##### Provided material #####
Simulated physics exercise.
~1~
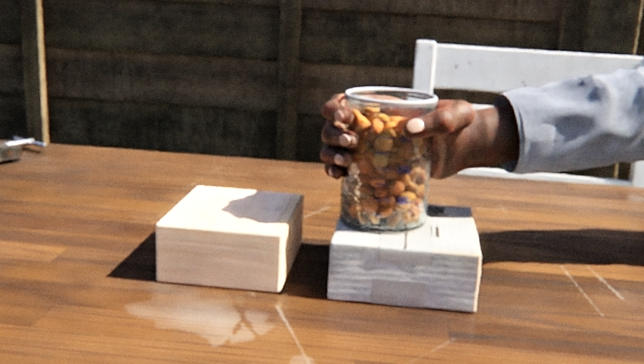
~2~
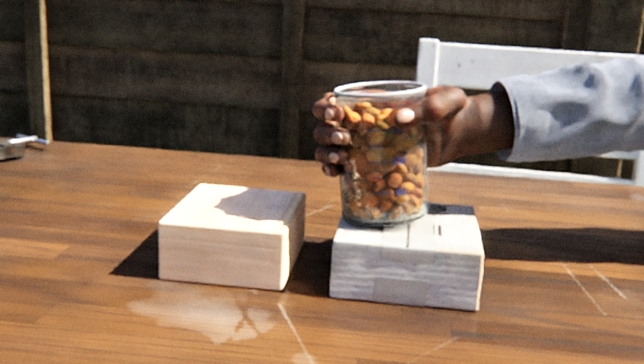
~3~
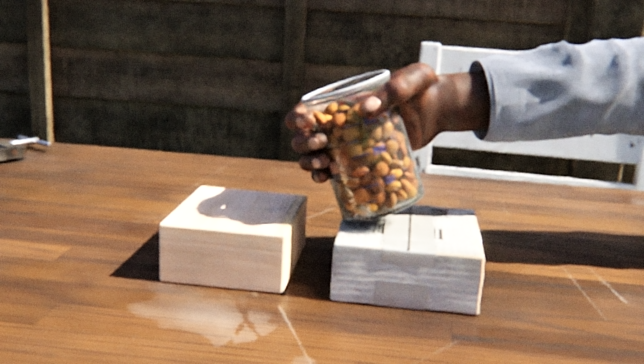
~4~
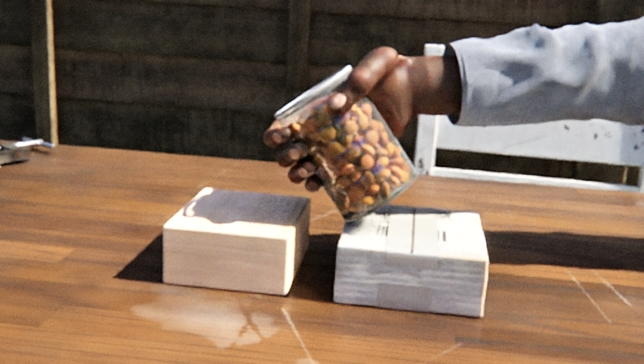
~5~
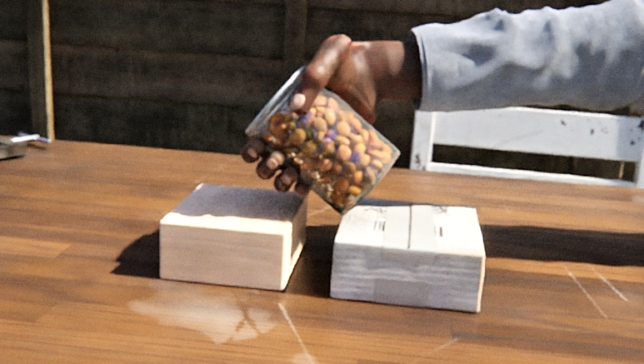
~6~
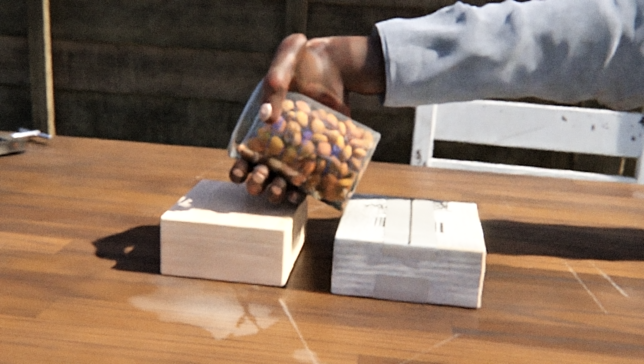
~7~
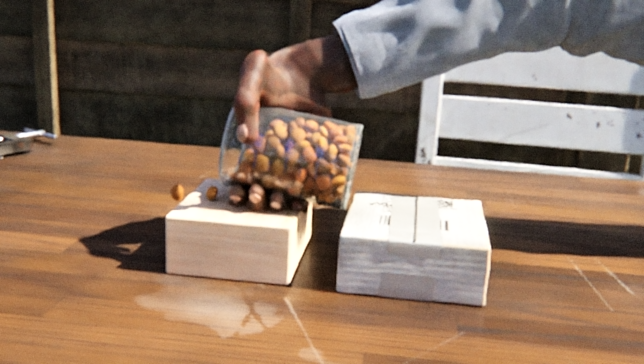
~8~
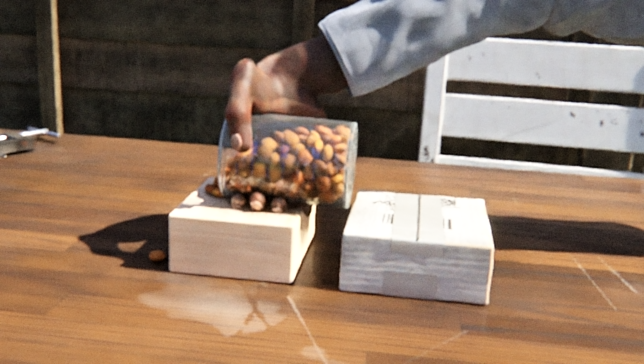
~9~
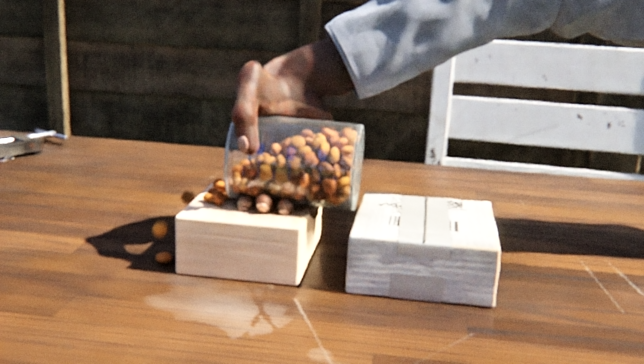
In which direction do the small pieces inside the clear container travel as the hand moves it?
#####
Retype the whole listing exactly and leave the pictures out.

- Output below -
Simulated physics exercise.
~1~
~2~
~3~
~4~
~5~
~6~
~7~
~8~
~9~
In which direction do the small pieces inside the clear container travel as the hand moves it?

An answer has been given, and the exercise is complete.